(Question set excerpts)
# # # # # # #
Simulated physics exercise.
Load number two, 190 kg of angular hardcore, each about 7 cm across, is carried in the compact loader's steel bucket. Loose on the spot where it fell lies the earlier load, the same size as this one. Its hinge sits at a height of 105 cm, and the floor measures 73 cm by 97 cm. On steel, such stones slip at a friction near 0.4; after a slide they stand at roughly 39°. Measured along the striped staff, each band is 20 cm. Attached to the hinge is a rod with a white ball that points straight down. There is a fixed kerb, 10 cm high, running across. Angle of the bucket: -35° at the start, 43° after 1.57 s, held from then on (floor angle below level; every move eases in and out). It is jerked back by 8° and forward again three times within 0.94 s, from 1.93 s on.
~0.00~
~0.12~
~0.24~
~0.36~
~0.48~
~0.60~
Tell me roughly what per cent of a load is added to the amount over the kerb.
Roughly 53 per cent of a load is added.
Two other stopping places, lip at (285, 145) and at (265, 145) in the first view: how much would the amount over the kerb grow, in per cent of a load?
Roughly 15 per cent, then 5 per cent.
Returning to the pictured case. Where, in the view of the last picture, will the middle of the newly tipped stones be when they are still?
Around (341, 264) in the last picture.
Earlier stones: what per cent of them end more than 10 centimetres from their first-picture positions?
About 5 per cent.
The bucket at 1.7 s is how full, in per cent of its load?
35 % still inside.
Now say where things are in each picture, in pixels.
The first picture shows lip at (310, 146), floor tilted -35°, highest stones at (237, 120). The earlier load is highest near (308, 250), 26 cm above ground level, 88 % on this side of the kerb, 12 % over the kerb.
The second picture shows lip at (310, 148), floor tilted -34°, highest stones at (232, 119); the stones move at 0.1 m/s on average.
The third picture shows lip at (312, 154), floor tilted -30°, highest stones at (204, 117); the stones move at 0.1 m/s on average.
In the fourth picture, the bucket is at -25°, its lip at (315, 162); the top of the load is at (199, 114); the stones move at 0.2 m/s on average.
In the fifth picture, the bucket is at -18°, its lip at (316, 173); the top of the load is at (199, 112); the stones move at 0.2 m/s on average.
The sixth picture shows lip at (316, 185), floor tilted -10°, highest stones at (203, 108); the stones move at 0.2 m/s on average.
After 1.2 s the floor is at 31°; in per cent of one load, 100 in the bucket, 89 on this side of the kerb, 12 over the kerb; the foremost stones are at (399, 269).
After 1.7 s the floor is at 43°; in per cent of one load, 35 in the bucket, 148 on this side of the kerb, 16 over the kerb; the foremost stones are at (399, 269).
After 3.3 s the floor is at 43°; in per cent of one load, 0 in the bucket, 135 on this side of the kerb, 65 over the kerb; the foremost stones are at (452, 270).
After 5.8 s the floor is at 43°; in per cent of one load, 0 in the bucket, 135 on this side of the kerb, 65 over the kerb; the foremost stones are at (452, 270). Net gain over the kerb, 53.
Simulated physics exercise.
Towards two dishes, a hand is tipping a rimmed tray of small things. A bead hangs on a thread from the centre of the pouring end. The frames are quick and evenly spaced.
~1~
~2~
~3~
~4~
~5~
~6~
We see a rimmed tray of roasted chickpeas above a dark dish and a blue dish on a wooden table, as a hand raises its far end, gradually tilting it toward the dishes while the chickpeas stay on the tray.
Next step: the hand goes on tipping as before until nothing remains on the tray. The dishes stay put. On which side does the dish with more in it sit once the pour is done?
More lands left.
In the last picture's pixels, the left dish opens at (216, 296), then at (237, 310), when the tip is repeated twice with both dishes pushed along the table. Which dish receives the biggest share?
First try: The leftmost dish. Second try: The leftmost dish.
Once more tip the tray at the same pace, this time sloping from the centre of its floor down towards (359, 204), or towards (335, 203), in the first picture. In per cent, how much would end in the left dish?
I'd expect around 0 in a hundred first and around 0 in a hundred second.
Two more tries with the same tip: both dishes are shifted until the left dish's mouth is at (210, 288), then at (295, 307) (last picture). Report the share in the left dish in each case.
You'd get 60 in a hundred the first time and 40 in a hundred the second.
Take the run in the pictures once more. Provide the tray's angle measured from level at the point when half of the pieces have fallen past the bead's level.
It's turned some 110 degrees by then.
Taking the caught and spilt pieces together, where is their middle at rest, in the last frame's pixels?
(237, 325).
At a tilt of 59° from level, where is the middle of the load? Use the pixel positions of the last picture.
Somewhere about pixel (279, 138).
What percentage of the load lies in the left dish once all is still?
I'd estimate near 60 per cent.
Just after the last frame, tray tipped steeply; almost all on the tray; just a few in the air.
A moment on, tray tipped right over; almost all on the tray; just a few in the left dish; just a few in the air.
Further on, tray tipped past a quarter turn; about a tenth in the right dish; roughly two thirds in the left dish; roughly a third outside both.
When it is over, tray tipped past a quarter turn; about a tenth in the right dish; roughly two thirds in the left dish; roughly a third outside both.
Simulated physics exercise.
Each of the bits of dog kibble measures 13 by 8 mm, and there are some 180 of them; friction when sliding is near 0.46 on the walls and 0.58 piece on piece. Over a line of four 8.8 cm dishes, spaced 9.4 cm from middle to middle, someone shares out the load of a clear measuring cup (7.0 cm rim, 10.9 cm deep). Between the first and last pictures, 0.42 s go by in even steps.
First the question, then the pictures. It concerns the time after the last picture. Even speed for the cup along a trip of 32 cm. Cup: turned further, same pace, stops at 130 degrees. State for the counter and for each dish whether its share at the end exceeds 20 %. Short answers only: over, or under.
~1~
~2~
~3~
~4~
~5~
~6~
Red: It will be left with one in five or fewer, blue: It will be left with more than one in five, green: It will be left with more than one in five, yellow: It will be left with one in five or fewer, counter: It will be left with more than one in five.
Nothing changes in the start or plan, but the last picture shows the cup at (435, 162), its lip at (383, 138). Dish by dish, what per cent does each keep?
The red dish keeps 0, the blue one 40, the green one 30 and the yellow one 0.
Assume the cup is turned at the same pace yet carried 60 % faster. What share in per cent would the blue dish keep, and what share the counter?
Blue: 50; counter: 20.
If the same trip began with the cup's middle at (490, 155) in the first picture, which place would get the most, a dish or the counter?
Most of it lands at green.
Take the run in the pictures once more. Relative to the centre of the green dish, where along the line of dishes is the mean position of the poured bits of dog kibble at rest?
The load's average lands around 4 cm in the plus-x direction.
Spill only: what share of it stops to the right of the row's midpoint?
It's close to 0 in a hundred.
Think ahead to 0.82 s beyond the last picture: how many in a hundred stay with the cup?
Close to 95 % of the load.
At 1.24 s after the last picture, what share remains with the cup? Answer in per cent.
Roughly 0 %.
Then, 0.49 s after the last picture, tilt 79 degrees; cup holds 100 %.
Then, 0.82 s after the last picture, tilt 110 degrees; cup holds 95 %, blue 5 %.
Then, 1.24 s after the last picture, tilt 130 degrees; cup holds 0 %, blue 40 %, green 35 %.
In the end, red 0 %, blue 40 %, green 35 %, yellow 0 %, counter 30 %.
# # # # # # #
Task to complete —
What is the number of lines in the data that hold the string "spaced"? Answer with the number only.

The result —
2